Provided data
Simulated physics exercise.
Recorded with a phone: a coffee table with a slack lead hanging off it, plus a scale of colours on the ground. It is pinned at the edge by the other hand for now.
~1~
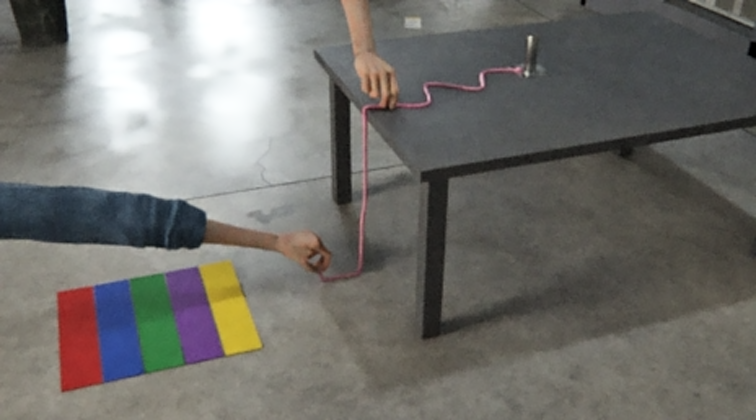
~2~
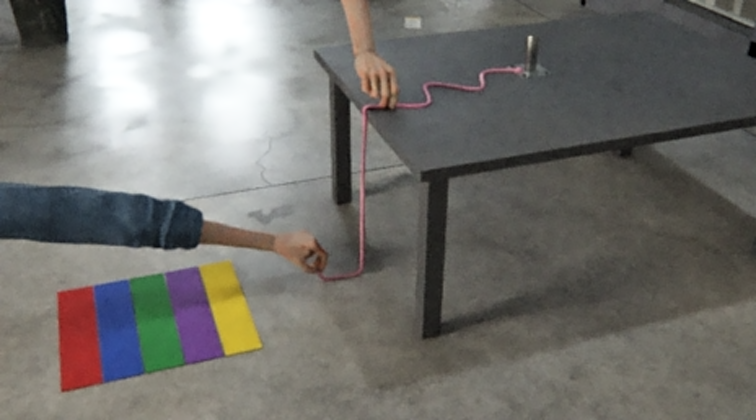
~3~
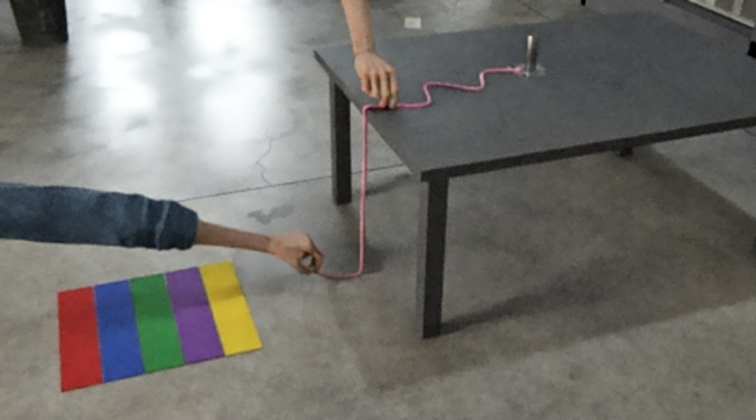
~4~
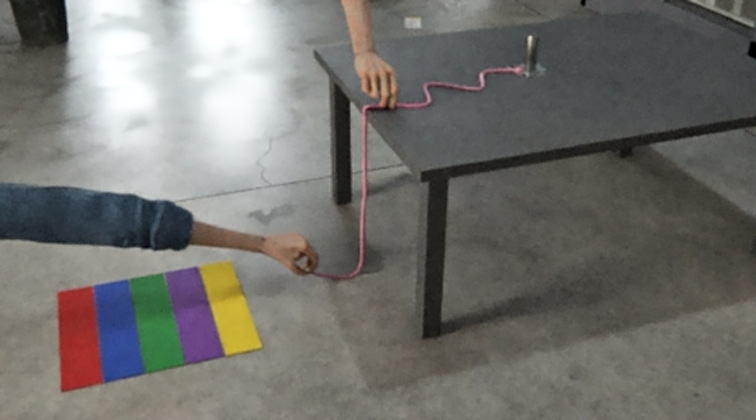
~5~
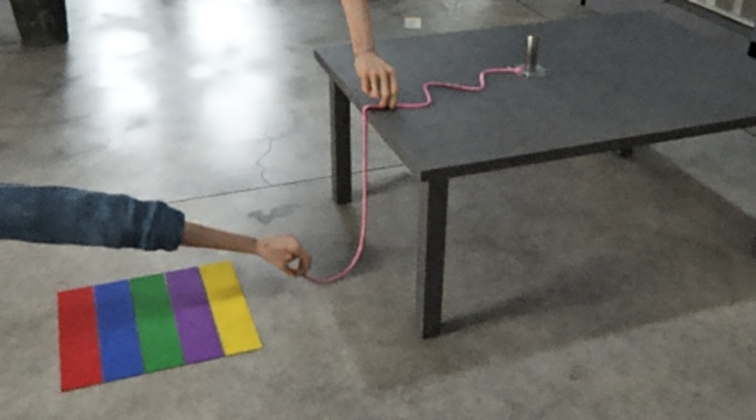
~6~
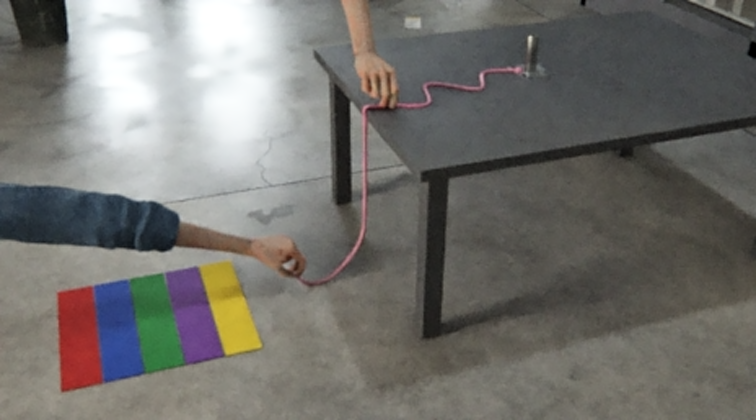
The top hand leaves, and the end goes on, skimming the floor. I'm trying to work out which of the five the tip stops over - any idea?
I would say the blue one.
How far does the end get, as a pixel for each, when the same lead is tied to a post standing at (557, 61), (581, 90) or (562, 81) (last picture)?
In order, the pixels are (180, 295), (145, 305) and (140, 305).
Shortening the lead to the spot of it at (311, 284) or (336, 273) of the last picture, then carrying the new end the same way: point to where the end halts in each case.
Respectively (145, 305) and (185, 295).
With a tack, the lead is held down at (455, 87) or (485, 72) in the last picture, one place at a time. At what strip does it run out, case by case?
Try by try: Green; blue.
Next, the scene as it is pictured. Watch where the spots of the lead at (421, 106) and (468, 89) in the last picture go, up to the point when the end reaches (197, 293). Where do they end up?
First at (358, 119), next at (441, 88).
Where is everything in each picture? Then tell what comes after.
The first picture shows end (320, 269); yellow (238, 334); purple (201, 342); green (161, 350); blue (121, 359); red (80, 367).
The second picture shows end (317, 270); lead through (487, 72) (454, 87) (429, 104) (365, 124) (363, 195) (362, 260).
The third picture shows end (312, 271).
The fourth picture shows end (308, 272); lead through (487, 72) (454, 87) (429, 104) (365, 124) (365, 195) (362, 260).
The fifth picture shows end (300, 273).
The sixth picture shows end (295, 274); lead through (487, 72) (454, 87) (429, 104) (365, 124) (365, 195) (349, 258).
Soon after, end near (197, 293); over purple.
After that, end near (147, 303); over green.
At the stop, end near (117, 309); over blue. Over blue.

What is expected
Repeat the data exactly, dropping every picture it holds.

Task result
Simulated physics exercise.
Recorded with a phone: a coffee table with a slack lead hanging off it, plus a scale of colours on the ground. It is pinned at the edge by the other hand for now.
~1~
~2~
~3~
~4~
~5~
~6~
The top hand leaves, and the end goes on, skimming the floor. I'm trying to work out which of the five the tip stops over - any idea?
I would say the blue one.
How far does the end get, as a pixel for each, when the same lead is tied to a post standing at (557, 61), (581, 90) or (562, 81) (last picture)?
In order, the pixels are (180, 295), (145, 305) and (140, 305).
Shortening the lead to the spot of it at (311, 284) or (336, 273) of the last picture, then carrying the new end the same way: point to where the end halts in each case.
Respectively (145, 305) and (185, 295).
With a tack, the lead is held down at (455, 87) or (485, 72) in the last picture, one place at a time. At what strip does it run out, case by case?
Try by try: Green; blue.
Next, the scene as it is pictured. Watch where the spots of the lead at (421, 106) and (468, 89) in the last picture go, up to the point when the end reaches (197, 293). Where do they end up?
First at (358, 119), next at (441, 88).
Where is everything in each picture? Then tell what comes after.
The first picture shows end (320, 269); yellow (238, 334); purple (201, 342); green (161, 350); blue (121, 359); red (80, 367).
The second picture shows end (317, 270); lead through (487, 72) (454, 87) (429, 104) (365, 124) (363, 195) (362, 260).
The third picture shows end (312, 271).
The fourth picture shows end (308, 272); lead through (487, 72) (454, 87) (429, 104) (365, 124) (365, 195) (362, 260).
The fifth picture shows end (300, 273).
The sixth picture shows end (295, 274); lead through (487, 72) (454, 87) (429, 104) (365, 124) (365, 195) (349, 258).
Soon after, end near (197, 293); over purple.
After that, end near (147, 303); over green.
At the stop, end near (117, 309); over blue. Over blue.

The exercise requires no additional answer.